══ DATASET EXCERPT

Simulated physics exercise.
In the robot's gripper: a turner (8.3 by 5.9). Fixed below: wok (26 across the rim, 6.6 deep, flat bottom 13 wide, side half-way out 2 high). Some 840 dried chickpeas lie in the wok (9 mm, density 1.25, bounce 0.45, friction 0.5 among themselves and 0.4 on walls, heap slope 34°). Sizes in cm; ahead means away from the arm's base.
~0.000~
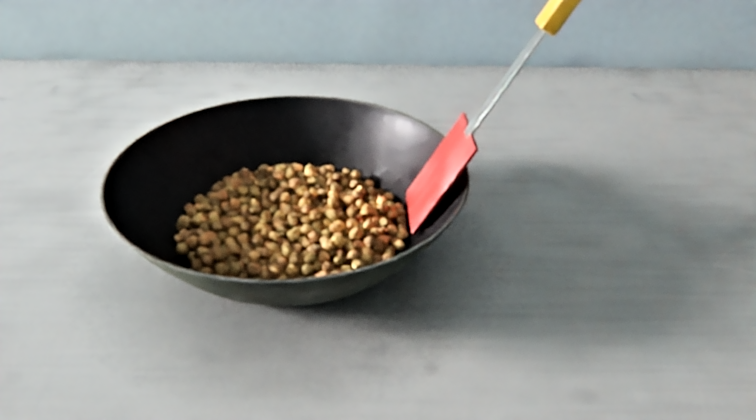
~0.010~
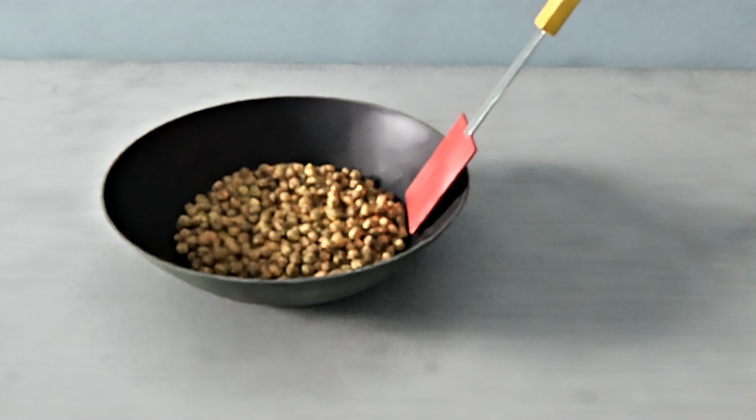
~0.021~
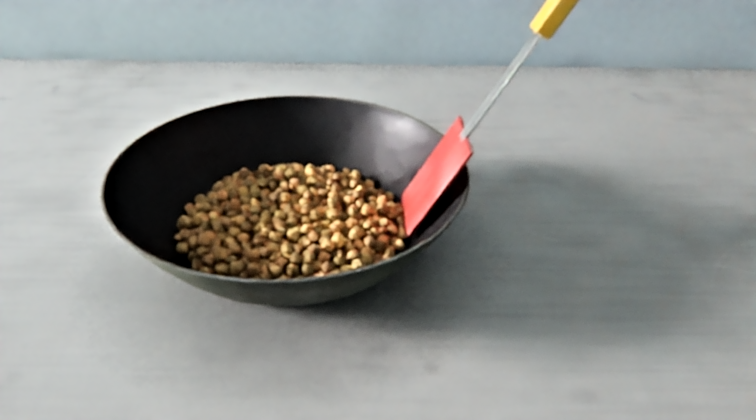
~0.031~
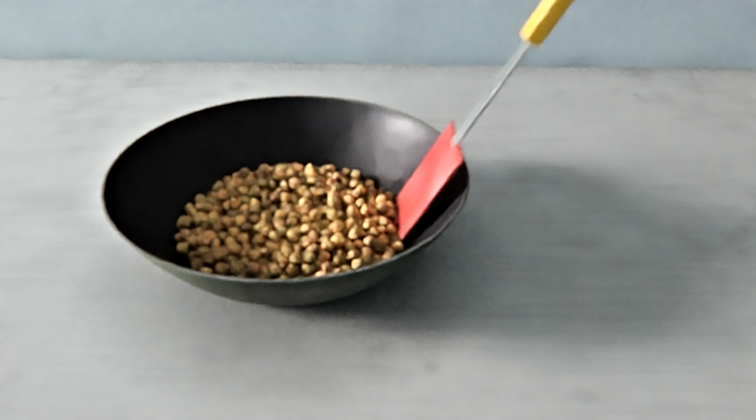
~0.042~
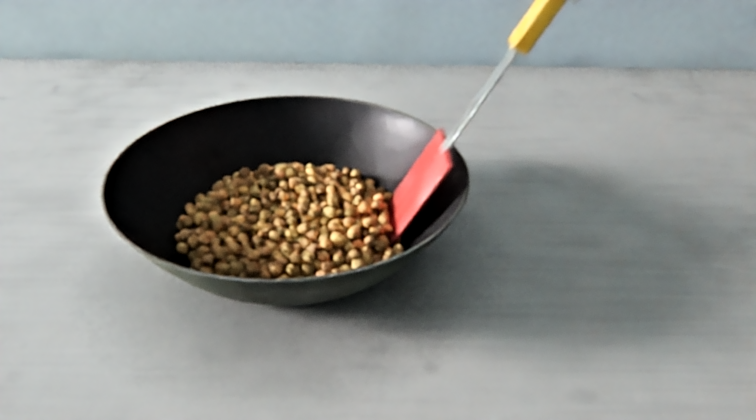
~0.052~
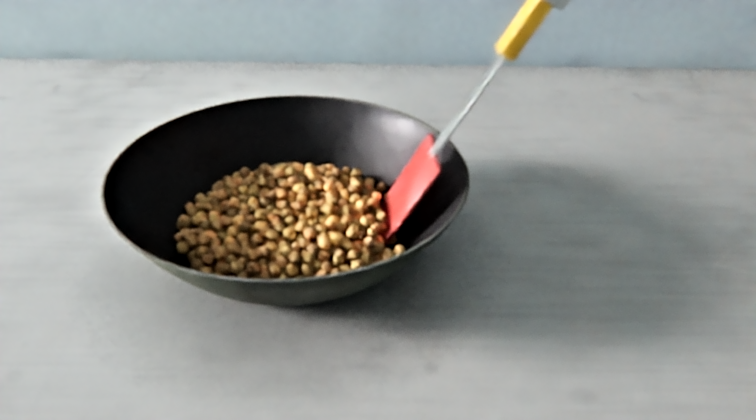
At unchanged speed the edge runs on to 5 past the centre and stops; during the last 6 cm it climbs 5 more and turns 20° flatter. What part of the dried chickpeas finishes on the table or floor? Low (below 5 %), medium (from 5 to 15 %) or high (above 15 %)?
Share on the table or floor: Low (below 5 %).
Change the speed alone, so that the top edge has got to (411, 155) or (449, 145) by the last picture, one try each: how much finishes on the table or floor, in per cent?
About 10 and 0 per cent.
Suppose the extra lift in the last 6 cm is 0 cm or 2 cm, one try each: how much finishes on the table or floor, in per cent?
About 0 and 0 per cent.
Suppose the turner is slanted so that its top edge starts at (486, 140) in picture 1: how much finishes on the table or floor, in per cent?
About 0 per cent.
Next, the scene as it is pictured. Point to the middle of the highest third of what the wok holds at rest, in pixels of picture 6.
Around (197, 206).
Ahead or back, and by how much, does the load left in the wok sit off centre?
Roughly 3.0 cm ahead.
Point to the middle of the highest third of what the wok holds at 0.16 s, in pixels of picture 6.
Near (253, 203).
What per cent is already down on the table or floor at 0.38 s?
Roughly 0 per cent.
After 0.10 s, sloping 61°, highest piece 6 above the table; 838 in the wok.
After 0.16 s, sloping 53°, highest piece 8 above the table; 838 in the wok.
After 0.38 s, sloping 41°, highest piece 7 above the table; 833 in the wok, 2 on the table or floor, 3 on the blade or in flight.
After 1.43 s, sloping 41°, highest piece 6 above the table; 833 in the wok, 5 on the table or floor.
In the end, 833 in the wok, 5 on the table or floor. That is 1 % on the table or floor.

════

> WRITTEN TASK:
Your task is to reproduce, exactly and exclusively, the lines from the one holding "Suppose the extra" through the final line of the listing.

> ANSWER TO THIS PROBLEM:
Suppose the extra lift in the last 6 cm is 0 cm or 2 cm, one try each: how much finishes on the table or floor, in per cent?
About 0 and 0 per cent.
Suppose the turner is slanted so that its top edge starts at (486, 140) in picture 1: how much finishes on the table or floor, in per cent?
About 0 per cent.
Next, the scene as it is pictured. Point to the middle of the highest third of what the wok holds at rest, in pixels of picture 6.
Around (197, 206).
Ahead or back, and by how much, does the load left in the wok sit off centre?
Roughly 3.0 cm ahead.
Point to the middle of the highest third of what the wok holds at 0.16 s, in pixels of picture 6.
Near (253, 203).
What per cent is already down on the table or floor at 0.38 s?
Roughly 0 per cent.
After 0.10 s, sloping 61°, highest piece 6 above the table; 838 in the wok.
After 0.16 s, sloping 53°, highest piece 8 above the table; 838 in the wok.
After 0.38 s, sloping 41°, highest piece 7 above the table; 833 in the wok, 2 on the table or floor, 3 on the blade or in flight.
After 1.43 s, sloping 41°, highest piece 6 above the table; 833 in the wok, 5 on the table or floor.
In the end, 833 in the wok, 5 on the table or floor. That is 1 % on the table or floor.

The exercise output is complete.